[Task] Gather every line that includes the word "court", please.

— Start —

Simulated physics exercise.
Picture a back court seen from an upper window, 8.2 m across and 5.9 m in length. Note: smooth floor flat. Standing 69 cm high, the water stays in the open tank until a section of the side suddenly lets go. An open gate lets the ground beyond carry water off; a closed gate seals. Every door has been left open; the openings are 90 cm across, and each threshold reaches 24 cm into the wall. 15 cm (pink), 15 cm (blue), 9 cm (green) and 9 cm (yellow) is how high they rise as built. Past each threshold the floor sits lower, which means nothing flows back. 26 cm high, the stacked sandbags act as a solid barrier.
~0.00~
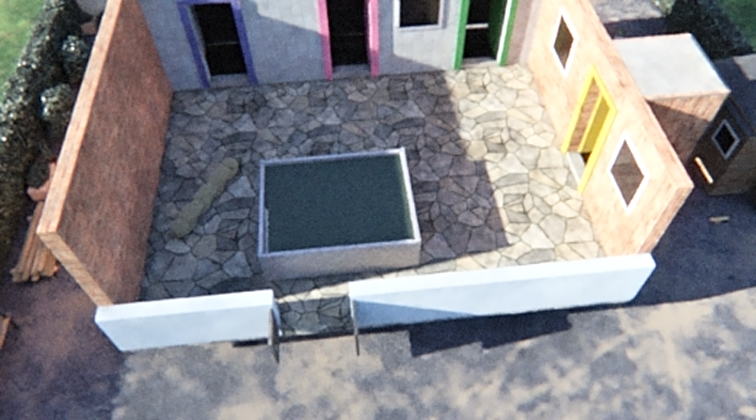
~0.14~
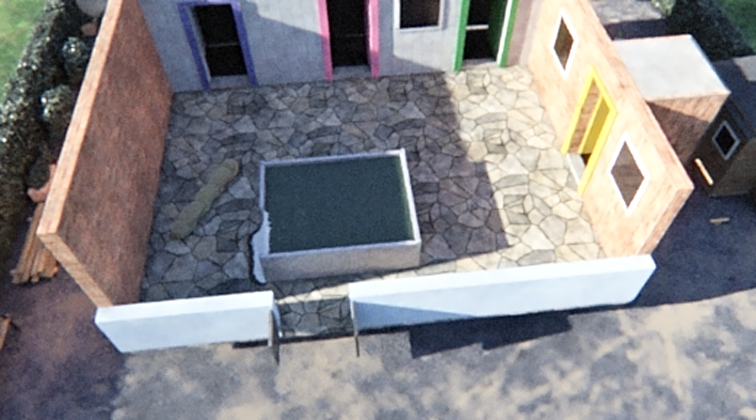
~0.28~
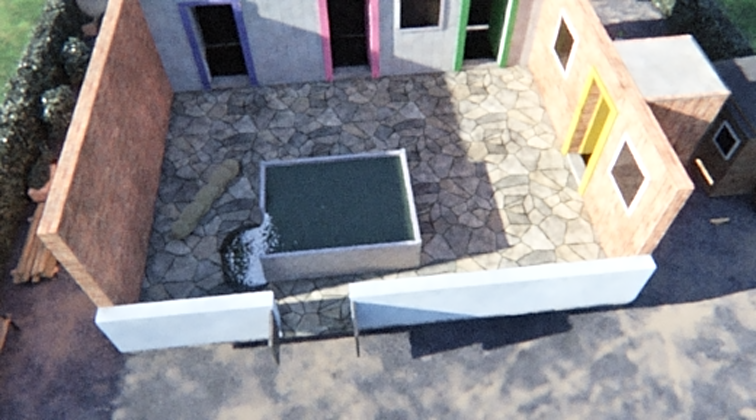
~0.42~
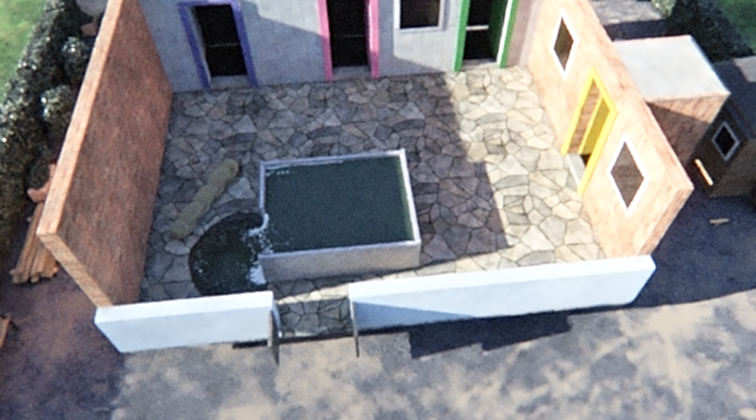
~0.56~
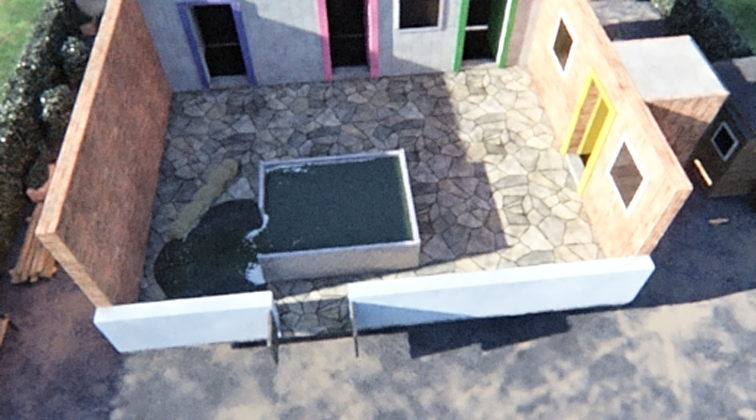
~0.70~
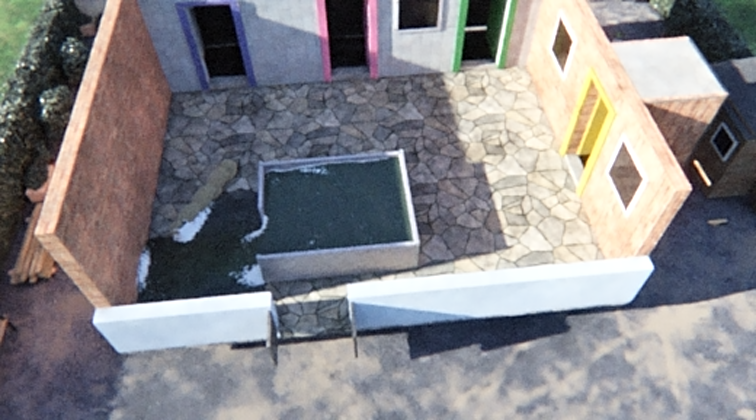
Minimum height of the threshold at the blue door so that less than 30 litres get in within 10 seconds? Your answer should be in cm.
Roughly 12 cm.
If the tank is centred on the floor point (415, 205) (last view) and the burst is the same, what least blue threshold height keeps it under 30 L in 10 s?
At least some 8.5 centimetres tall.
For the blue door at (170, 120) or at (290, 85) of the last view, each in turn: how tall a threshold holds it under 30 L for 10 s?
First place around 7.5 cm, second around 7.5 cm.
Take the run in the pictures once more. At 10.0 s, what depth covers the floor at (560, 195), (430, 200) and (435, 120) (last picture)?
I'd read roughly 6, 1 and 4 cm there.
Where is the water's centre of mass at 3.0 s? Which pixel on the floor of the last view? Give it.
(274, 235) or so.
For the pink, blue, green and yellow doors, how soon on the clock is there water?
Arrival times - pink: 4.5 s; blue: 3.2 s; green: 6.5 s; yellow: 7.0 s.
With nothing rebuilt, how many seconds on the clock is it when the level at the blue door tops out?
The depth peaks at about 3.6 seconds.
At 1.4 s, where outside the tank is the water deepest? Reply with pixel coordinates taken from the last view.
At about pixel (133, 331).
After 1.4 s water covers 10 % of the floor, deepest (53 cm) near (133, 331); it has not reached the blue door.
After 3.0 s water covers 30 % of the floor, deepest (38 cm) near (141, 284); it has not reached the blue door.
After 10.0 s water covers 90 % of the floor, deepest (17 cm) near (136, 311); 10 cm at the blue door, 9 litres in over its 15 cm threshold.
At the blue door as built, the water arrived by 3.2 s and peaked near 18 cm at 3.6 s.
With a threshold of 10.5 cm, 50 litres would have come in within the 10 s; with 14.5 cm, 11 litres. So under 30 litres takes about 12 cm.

— End —
— Start —

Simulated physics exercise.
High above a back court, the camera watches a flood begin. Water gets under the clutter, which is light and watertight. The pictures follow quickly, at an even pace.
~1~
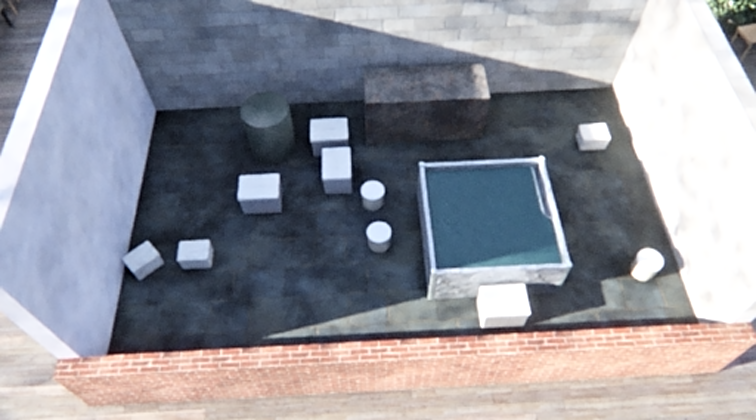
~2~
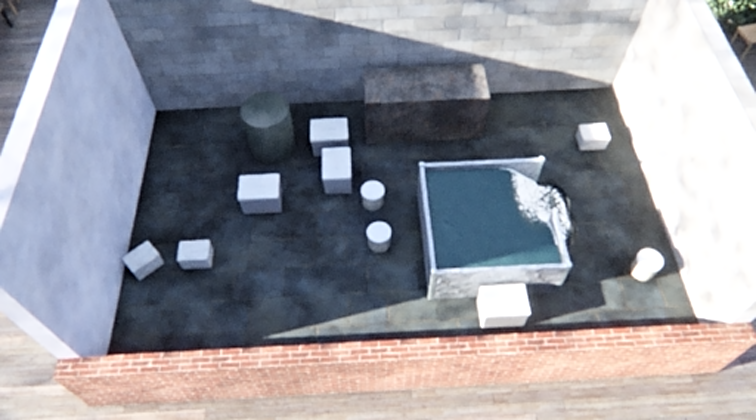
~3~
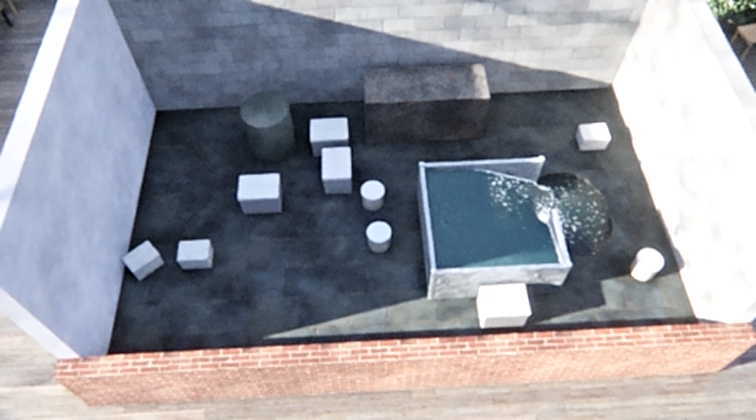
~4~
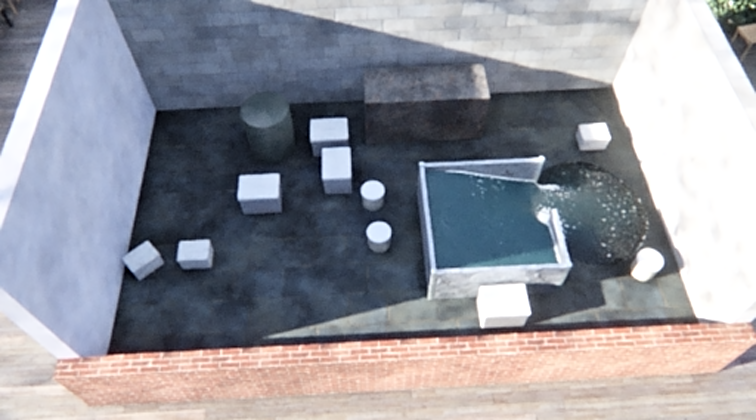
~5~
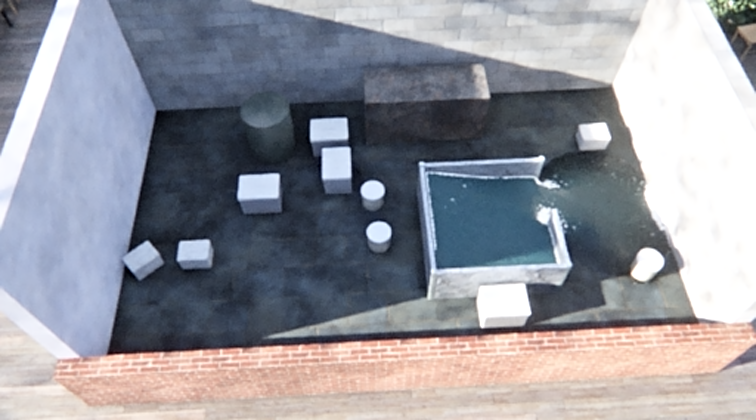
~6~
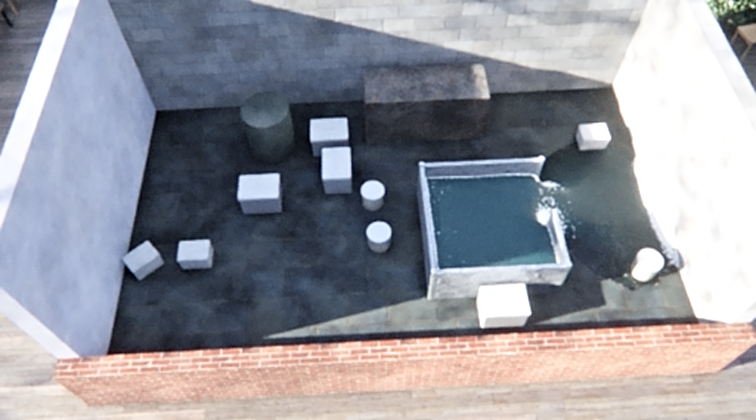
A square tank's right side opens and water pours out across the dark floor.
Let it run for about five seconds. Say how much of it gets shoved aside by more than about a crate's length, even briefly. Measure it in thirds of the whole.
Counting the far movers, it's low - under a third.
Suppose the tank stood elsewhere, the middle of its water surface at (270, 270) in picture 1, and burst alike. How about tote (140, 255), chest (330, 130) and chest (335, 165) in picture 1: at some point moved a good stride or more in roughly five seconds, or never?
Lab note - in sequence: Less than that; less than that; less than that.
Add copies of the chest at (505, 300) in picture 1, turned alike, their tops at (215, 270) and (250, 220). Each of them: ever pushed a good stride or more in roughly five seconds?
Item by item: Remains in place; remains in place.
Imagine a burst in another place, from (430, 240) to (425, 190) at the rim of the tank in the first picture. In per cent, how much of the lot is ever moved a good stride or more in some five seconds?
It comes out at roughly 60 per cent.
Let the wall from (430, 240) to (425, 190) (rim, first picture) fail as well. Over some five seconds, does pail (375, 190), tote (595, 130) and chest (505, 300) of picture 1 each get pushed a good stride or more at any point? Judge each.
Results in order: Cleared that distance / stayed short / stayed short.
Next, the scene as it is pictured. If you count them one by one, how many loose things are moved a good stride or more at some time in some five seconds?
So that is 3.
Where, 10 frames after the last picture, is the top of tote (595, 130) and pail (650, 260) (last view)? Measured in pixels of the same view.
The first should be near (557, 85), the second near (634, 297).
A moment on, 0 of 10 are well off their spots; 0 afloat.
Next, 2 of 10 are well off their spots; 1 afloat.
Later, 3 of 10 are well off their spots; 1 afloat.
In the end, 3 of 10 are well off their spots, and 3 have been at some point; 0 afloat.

— End —

[Task output]
Picture a back court seen from an upper window, 8.2 m across and 5.9 m in length. Note: smooth floor flat. Standing 69 cm high, the water stays in the open tank until a section of the side suddenly lets go. An open gate lets the ground beyond carry water off; a closed gate seals. Every door has been left open; the openings are 90 cm across, and each threshold reaches 24 cm into the wall. 15 cm (pink), 15 cm (blue), 9 cm (green) and 9 cm (yellow) is how high they rise as built. Past each threshold the floor sits lower, which means nothing flows back. 26 cm high, the stacked sandbags act as a solid barrier.
High above a back court, the camera watches a flood begin. Water gets under the clutter, which is light and watertight. The pictures follow quickly, at an even pace.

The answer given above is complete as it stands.